TASK BRIEF
Will you write out the data exactly, excluding every picture?

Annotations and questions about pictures
---+---
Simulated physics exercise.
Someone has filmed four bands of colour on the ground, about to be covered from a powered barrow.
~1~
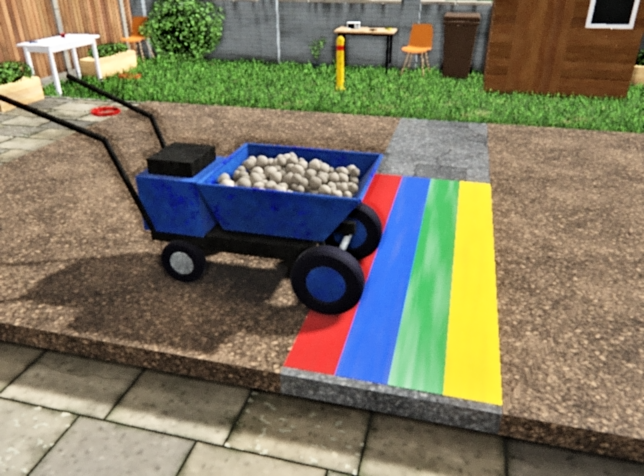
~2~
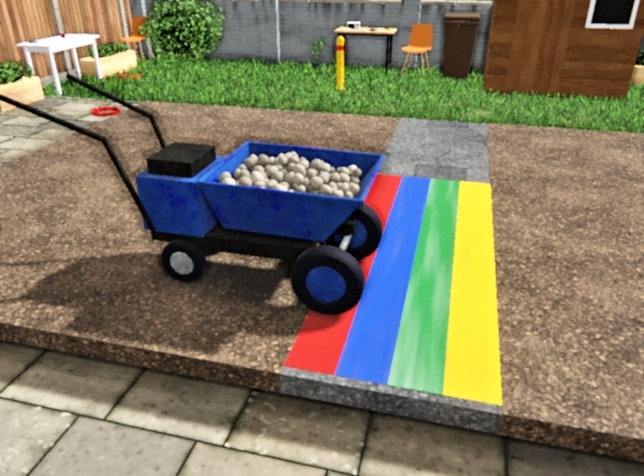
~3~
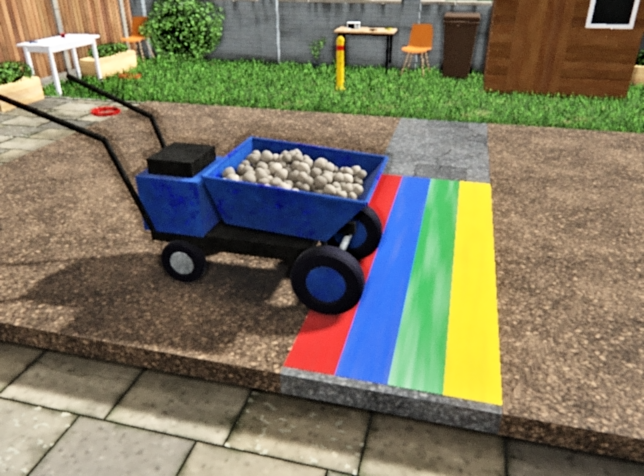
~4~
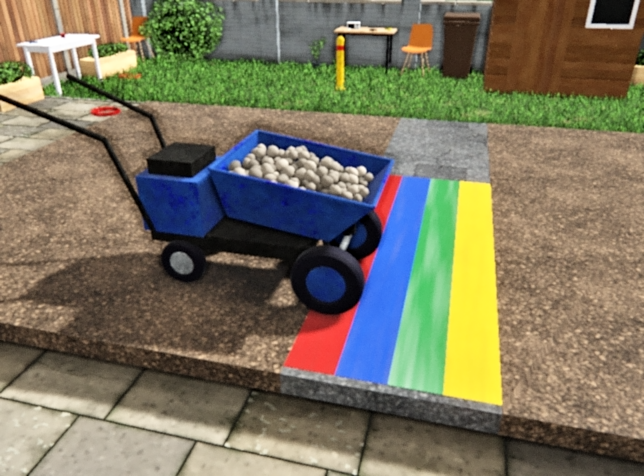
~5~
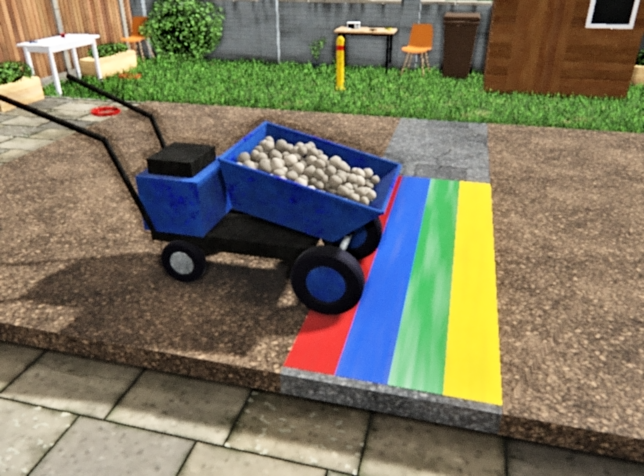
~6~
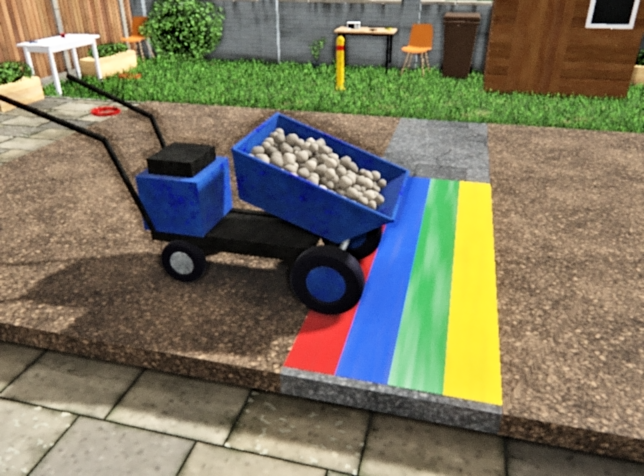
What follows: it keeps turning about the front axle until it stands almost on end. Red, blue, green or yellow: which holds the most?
The heap favours the yellow strip.
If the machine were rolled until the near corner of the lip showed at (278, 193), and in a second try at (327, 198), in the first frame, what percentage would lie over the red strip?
First some 10, then 0 per cent.
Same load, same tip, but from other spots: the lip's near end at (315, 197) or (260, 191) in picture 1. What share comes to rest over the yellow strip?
The first gives 20 %, the second 0 %.
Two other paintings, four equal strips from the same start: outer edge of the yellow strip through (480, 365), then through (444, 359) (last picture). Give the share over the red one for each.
Roughly 0 per cent, and 0 per cent.
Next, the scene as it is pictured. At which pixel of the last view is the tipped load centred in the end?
Roughly at (470, 298).
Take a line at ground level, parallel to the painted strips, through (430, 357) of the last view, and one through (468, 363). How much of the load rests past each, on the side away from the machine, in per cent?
About 70 and 40 per cent.
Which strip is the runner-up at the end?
In second place: That green strip.
Shortly afterwards, skip tipped steeply; the whole lot in the skip.
Next, skip tipped right over; near two thirds in the skip; a little over the green strip; near a quarter over the yellow strip; only a few falling; only a few off the paint.
Some moments later, skip tipped right over; near a quarter in the skip; only a few over the blue strip; near a quarter over the green strip; near a third over the yellow strip; near a quarter off the paint.
In the end, skip tipped right over; near a quarter in the skip; none at all over the red strip; only a few over the blue strip; near a quarter over the green strip; near a third over the yellow strip; near a quarter off the paint.
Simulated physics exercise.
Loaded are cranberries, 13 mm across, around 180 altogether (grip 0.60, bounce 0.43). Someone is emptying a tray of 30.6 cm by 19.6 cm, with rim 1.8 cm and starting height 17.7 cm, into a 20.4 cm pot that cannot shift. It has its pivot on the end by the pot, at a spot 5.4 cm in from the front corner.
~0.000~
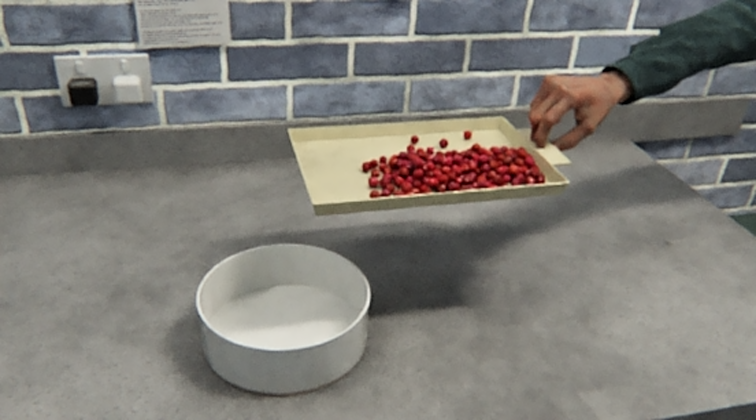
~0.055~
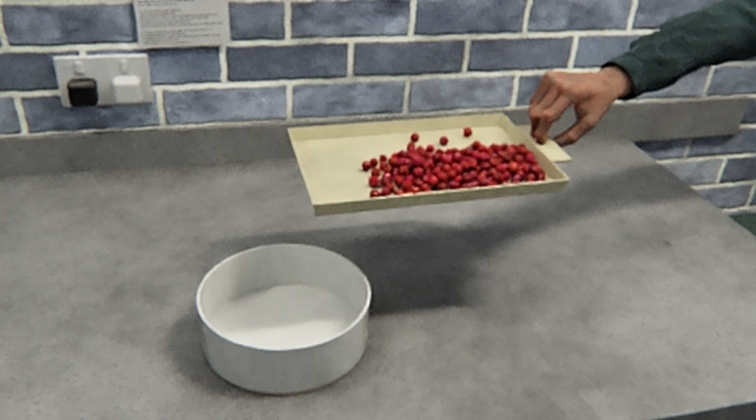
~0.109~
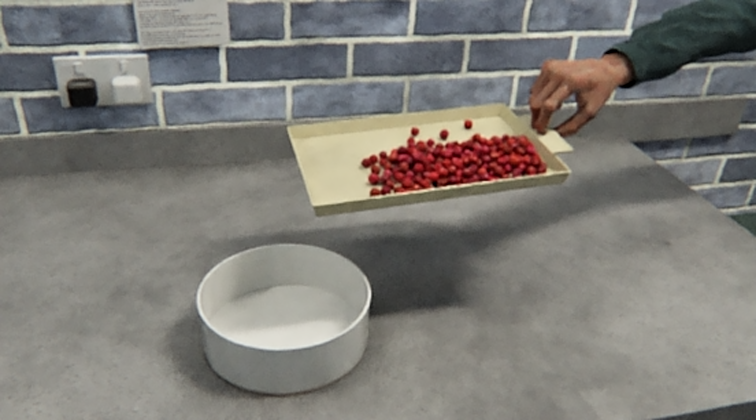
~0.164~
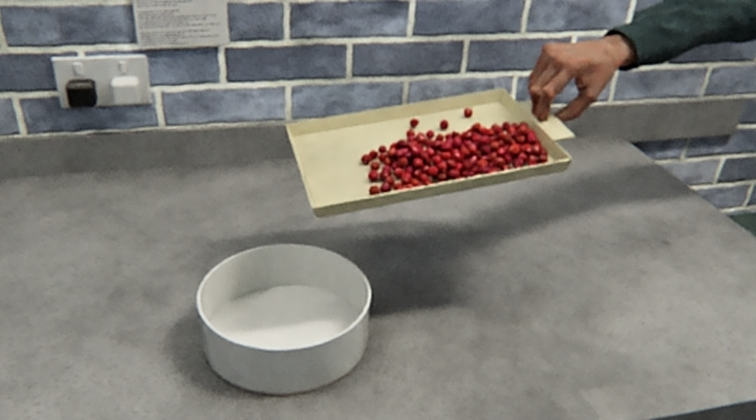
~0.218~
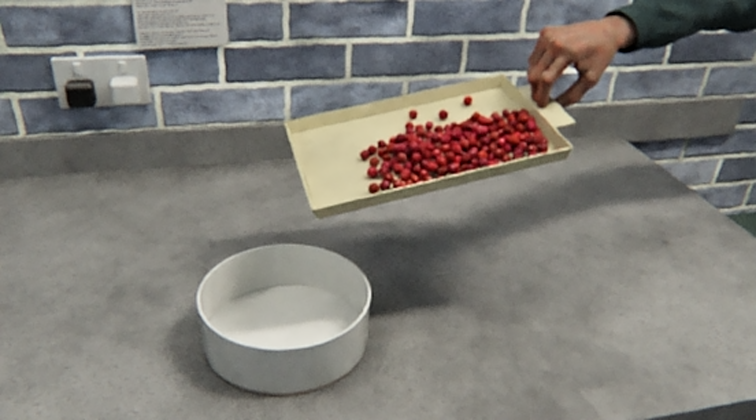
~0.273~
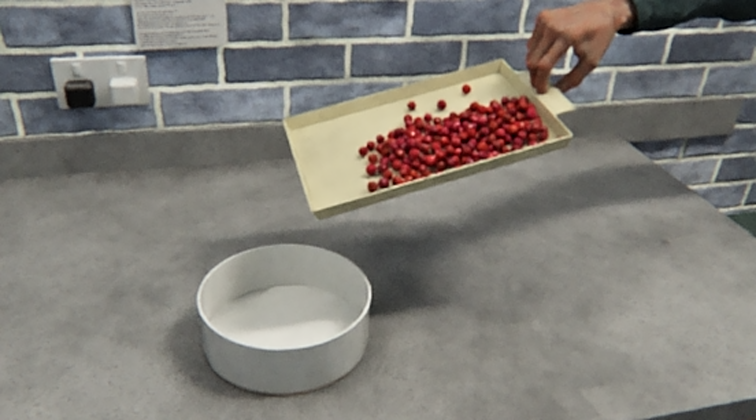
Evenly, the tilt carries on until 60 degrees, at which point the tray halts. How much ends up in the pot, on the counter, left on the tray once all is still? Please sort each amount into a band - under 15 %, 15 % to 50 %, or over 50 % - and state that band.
Pot: 15 % to 50 %; counter: Under 15 %; tray: Over 50 %.
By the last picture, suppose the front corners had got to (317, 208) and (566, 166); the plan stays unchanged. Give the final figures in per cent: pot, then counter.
The pot gets 0 and the counter 10.
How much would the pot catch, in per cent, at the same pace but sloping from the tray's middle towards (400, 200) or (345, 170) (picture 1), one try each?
That would be close to 5 per cent, then close to 20 per cent.
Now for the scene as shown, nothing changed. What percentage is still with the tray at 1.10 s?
It comes to near 75 per cent.
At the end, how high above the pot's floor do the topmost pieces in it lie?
About 2.0 centimetres.
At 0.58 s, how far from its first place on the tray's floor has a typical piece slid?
Roughly 4 cm.
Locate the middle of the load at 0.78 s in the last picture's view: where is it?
My estimate is roughly (373, 141).
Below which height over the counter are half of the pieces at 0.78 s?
Height: Around 26 cm.
Then, at 0.58 s, tilt 37 degrees; the tray holds 100 %, the pot 0 %.
After 0.78 s, tilt 52 degrees; the tray holds 100 %, the pot 0 %.
After 1.10 s, tilt 60 degrees; the tray holds 75 %, the pot 20 %.
In the end, at 2.0 s, pot 30 %, counter 0 %, tray 70 %.
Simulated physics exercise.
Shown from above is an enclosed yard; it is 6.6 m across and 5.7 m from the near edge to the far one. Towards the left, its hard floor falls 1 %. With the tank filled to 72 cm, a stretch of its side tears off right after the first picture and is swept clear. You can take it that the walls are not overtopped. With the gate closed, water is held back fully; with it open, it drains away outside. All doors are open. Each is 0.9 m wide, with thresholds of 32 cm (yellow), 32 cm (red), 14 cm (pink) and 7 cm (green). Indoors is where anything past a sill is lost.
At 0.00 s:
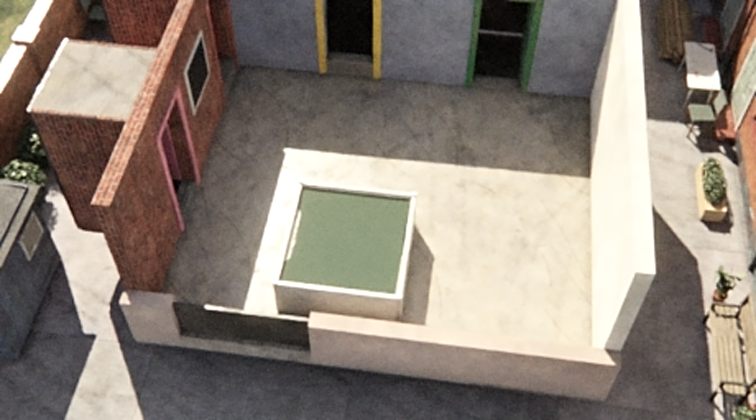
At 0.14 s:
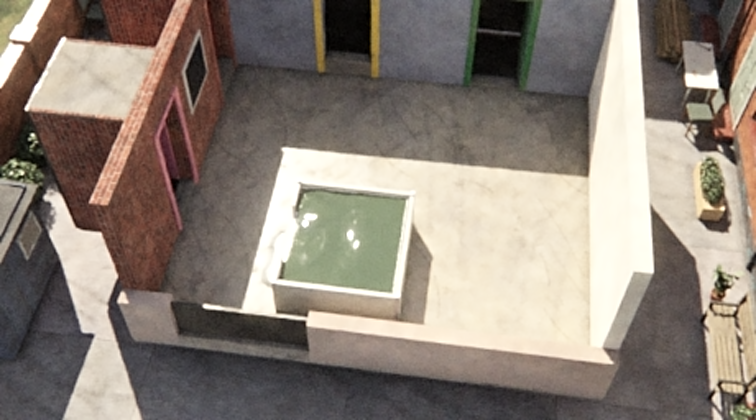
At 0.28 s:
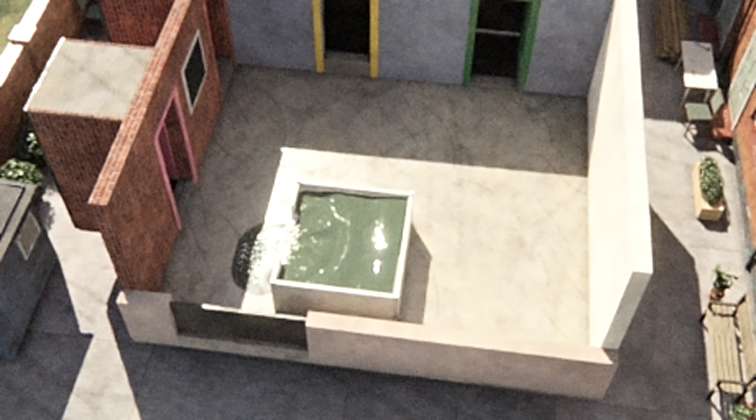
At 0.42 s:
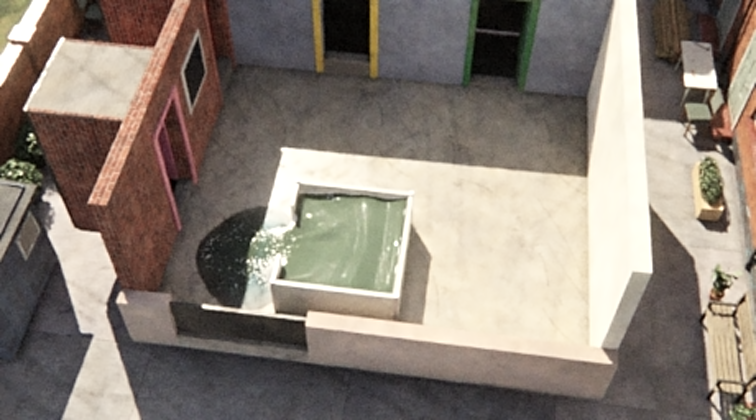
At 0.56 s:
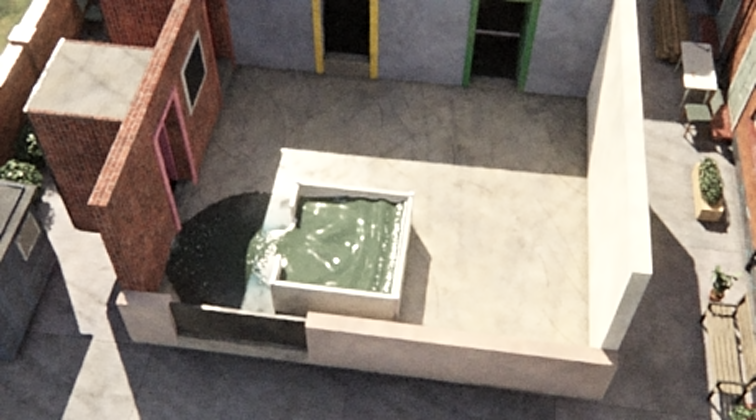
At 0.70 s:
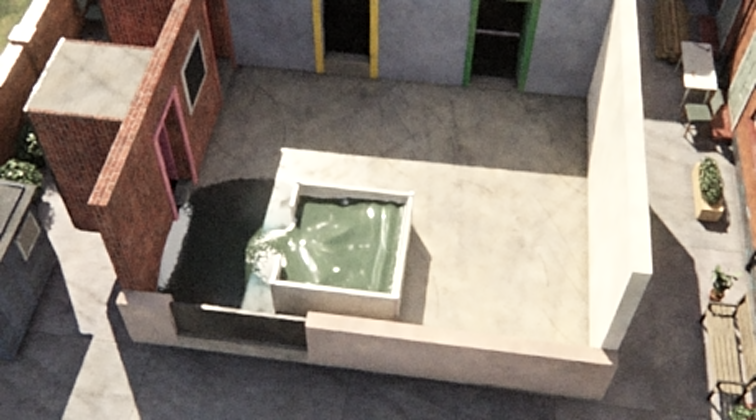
In the video, a square tank of still green water sits in a walled yard seen from above, then water bursts from its left side and spreads as a widening dark pool across the floor toward the brick wall.
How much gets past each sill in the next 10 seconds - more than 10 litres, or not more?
Yellow door: Limit unbroken; red door: Limit unbroken; pink door: Limit broken; green door: Limit unbroken.
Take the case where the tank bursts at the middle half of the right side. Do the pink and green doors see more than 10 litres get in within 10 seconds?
At pink the amount is beneath the mark, while at green it is higher than the mark.
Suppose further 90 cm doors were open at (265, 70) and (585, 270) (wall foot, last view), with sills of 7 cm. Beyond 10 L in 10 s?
Per doorway, in order: Sufficient / insufficient.
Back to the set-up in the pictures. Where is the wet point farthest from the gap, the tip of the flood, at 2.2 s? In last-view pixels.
I'd mark it close to (236, 66).
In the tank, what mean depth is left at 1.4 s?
Mean depth: Some 47 cm.
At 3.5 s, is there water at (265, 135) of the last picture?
By then the spot is drenched.
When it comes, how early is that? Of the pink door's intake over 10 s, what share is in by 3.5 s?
By then it's near 75% of the total.
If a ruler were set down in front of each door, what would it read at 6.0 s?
In centimetres, the yellow door has 10, the red door 17, the pink door 17 and the green door 3.
After 1.4 s water covers 15 % of the floor and is deepest (52 cm) near (149, 318); yellow door not reached, red door not reached, pink door 31 cm at the sill, 37 L in, green door not reached.
After 2.2 s water covers 25 % of the floor and is deepest (36 cm) near (149, 318); yellow door not reached, red door 6 cm at the sill, 0 L in, pink door 29 cm at the sill, 104 L in, green door not reached.
After 3.5 s water covers 40 % of the floor and is deepest (28 cm) near (173, 251); yellow door 9 cm at the sill, 0 L in, red door 11 cm at the sill, 0 L in, pink door 24 cm at the sill, 154 L in, green door not reached.
After 6.0 s water covers 70 % of the floor and is deepest (20 cm) near (176, 242); yellow door 10 cm at the sill, 0 L in, red door 17 cm at the sill, 0 L in, pink door 17 cm at the sill, 198 L in, green door 3 cm at the sill, 0 L in.
After 10.0 s water covers 100 % of the floor and is deepest (12 cm) near (227, 93); yellow door 7 cm at the sill, 0 L in, red door 12 cm at the sill, 0 L in, pink door 10 cm at the sill, 203 L in, green door 3 cm at the sill, 0 L in.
---+---
ANSWER TO THIS TASK
Simulated physics exercise.
Someone has filmed four bands of colour on the ground, about to be covered from a powered barrow.
~1~
~2~
~3~
~4~
~5~
~6~
What follows: it keeps turning about the front axle until it stands almost on end. Red, blue, green or yellow: which holds the most?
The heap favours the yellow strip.
If the machine were rolled until the near corner of the lip showed at (278, 193), and in a second try at (327, 198), in the first frame, what percentage would lie over the red strip?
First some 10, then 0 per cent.
Same load, same tip, but from other spots: the lip's near end at (315, 197) or (260, 191) in picture 1. What share comes to rest over the yellow strip?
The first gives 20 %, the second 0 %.
Two other paintings, four equal strips from the same start: outer edge of the yellow strip through (480, 365), then through (444, 359) (last picture). Give the share over the red one for each.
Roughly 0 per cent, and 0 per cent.
Next, the scene as it is pictured. At which pixel of the last view is the tipped load centred in the end?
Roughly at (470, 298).
Take a line at ground level, parallel to the painted strips, through (430, 357) of the last view, and one through (468, 363). How much of the load rests past each, on the side away from the machine, in per cent?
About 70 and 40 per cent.
Which strip is the runner-up at the end?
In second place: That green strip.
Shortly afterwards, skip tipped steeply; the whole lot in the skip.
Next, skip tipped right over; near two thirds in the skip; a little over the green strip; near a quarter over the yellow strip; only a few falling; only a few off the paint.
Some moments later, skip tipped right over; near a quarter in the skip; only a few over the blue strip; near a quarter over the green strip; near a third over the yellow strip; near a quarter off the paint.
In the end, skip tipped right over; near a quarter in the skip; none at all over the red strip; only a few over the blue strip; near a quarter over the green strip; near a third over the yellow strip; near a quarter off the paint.
Simulated physics exercise.
Loaded are cranberries, 13 mm across, around 180 altogether (grip 0.60, bounce 0.43). Someone is emptying a tray of 30.6 cm by 19.6 cm, with rim 1.8 cm and starting height 17.7 cm, into a 20.4 cm pot that cannot shift. It has its pivot on the end by the pot, at a spot 5.4 cm in from the front corner.
~0.000~
~0.055~
~0.109~
~0.164~
~0.218~
~0.273~
Evenly, the tilt carries on until 60 degrees, at which point the tray halts. How much ends up in the pot, on the counter, left on the tray once all is still? Please sort each amount into a band - under 15 %, 15 % to 50 %, or over 50 % - and state that band.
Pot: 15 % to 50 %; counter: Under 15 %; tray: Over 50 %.
By the last picture, suppose the front corners had got to (317, 208) and (566, 166); the plan stays unchanged. Give the final figures in per cent: pot, then counter.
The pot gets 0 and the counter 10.
How much would the pot catch, in per cent, at the same pace but sloping from the tray's middle towards (400, 200) or (345, 170) (picture 1), one try each?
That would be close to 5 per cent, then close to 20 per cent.
Now for the scene as shown, nothing changed. What percentage is still with the tray at 1.10 s?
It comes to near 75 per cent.
At the end, how high above the pot's floor do the topmost pieces in it lie?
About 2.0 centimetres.
At 0.58 s, how far from its first place on the tray's floor has a typical piece slid?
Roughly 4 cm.
Locate the middle of the load at 0.78 s in the last picture's view: where is it?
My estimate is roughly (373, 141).
Below which height over the counter are half of the pieces at 0.78 s?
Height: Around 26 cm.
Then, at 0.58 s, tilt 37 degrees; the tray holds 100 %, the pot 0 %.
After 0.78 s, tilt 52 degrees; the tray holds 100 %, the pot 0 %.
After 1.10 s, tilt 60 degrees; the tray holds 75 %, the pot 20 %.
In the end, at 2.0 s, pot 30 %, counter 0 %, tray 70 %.
Simulated physics exercise.
Shown from above is an enclosed yard; it is 6.6 m across and 5.7 m from the near edge to the far one. Towards the left, its hard floor falls 1 %. With the tank filled to 72 cm, a stretch of its side tears off right after the first picture and is swept clear. You can take it that the walls are not overtopped. With the gate closed, water is held back fully; with it open, it drains away outside. All doors are open. Each is 0.9 m wide, with thresholds of 32 cm (yellow), 32 cm (red), 14 cm (pink) and 7 cm (green). Indoors is where anything past a sill is lost.
At 0.00 s:
At 0.14 s:
At 0.28 s:
At 0.42 s:
At 0.56 s:
At 0.70 s:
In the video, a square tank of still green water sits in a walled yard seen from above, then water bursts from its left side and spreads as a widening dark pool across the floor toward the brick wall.
How much gets past each sill in the next 10 seconds - more than 10 litres, or not more?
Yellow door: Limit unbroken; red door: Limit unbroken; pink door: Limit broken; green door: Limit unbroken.
Take the case where the tank bursts at the middle half of the right side. Do the pink and green doors see more than 10 litres get in within 10 seconds?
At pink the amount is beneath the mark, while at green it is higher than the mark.
Suppose further 90 cm doors were open at (265, 70) and (585, 270) (wall foot, last view), with sills of 7 cm. Beyond 10 L in 10 s?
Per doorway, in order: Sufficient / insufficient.
Back to the set-up in the pictures. Where is the wet point farthest from the gap, the tip of the flood, at 2.2 s? In last-view pixels.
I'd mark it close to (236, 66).
In the tank, what mean depth is left at 1.4 s?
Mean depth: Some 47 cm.
At 3.5 s, is there water at (265, 135) of the last picture?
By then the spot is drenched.
When it comes, how early is that? Of the pink door's intake over 10 s, what share is in by 3.5 s?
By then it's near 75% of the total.
If a ruler were set down in front of each door, what would it read at 6.0 s?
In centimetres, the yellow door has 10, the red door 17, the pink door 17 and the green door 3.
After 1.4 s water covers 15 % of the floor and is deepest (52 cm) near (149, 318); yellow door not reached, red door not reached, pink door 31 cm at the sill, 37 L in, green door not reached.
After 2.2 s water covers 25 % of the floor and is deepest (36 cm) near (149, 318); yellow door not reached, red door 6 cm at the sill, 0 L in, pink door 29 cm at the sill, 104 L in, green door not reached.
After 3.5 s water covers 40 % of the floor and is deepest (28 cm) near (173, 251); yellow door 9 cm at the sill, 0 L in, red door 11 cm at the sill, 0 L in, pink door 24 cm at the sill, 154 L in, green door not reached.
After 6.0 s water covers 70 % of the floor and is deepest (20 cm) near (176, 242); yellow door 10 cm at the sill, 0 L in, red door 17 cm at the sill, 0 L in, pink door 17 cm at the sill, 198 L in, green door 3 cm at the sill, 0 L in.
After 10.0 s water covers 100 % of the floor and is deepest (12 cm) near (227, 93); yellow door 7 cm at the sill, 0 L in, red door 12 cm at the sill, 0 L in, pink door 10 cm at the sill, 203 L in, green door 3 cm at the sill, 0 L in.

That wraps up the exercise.